[Problem details] All of the lines below are to be printed again exactly; images are excluded from the output.

[Data section]

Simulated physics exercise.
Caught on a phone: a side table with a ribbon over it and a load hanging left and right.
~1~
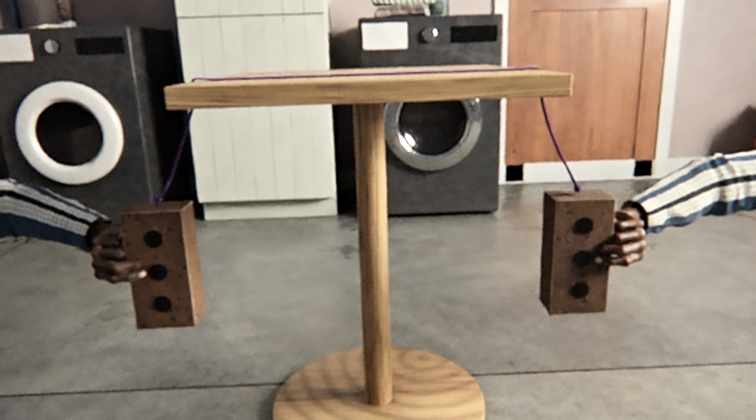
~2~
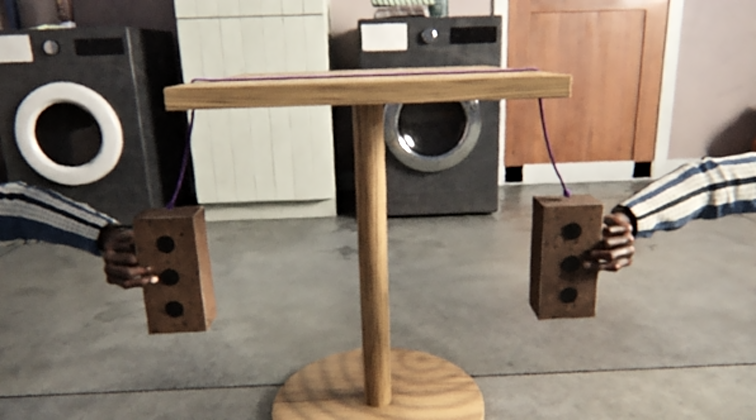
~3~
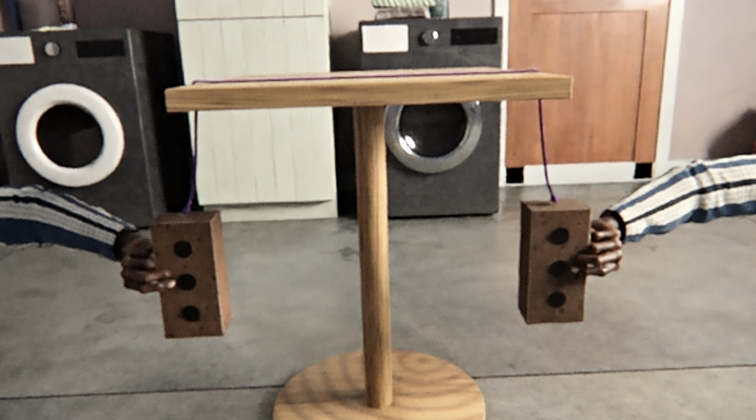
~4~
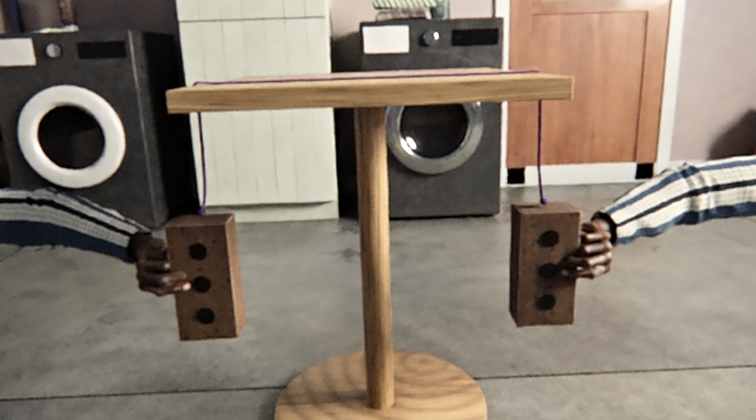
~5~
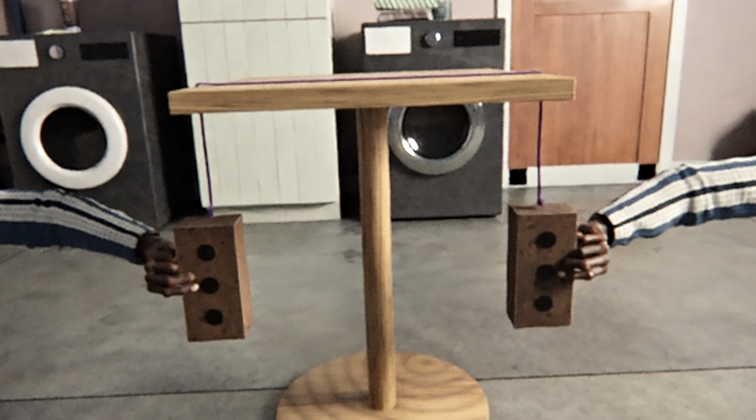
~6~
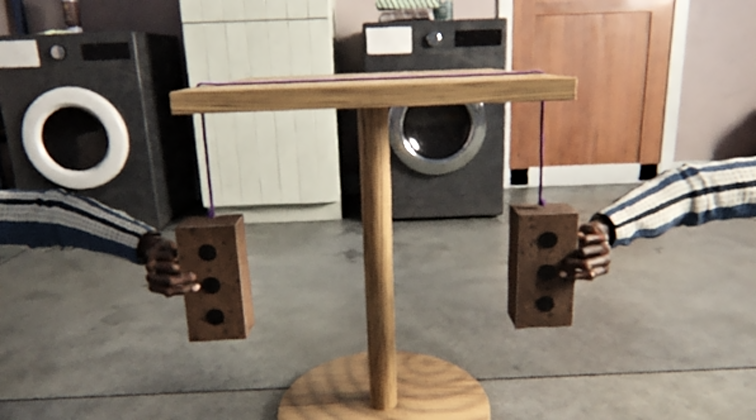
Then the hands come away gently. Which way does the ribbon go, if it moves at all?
The ribbon keeps its balance.
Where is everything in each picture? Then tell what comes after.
Left brick (165, 265); right brick (575, 252); ribbon over the top (372, 74), in the first picture.
Left brick (177, 270); right brick (564, 257), in the second picture.
Left brick (193, 275); right brick (552, 262), in the third picture.
Left brick (207, 277); right brick (543, 264), in the fourth picture.
Left brick (215, 278); right brick (540, 266), in the fifth picture.
Left brick (216, 278); right brick (541, 266); ribbon over the top (377, 78), in the sixth picture.
Then, 0.60 s later than the last view, left brick where it was near (226, 278); right brick where it was near (531, 269).
Then, 1.34 s later than the last view, left brick where it was near (218, 278); right brick where it was near (539, 268).
Finally, left brick where it was near (226, 278); right brick where it was near (531, 269). The ribbon stays as it is.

[The answer]
Simulated physics exercise.
Caught on a phone: a side table with a ribbon over it and a load hanging left and right.
~1~
~2~
~3~
~4~
~5~
~6~
Then the hands come away gently. Which way does the ribbon go, if it moves at all?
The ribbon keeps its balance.
Where is everything in each picture? Then tell what comes after.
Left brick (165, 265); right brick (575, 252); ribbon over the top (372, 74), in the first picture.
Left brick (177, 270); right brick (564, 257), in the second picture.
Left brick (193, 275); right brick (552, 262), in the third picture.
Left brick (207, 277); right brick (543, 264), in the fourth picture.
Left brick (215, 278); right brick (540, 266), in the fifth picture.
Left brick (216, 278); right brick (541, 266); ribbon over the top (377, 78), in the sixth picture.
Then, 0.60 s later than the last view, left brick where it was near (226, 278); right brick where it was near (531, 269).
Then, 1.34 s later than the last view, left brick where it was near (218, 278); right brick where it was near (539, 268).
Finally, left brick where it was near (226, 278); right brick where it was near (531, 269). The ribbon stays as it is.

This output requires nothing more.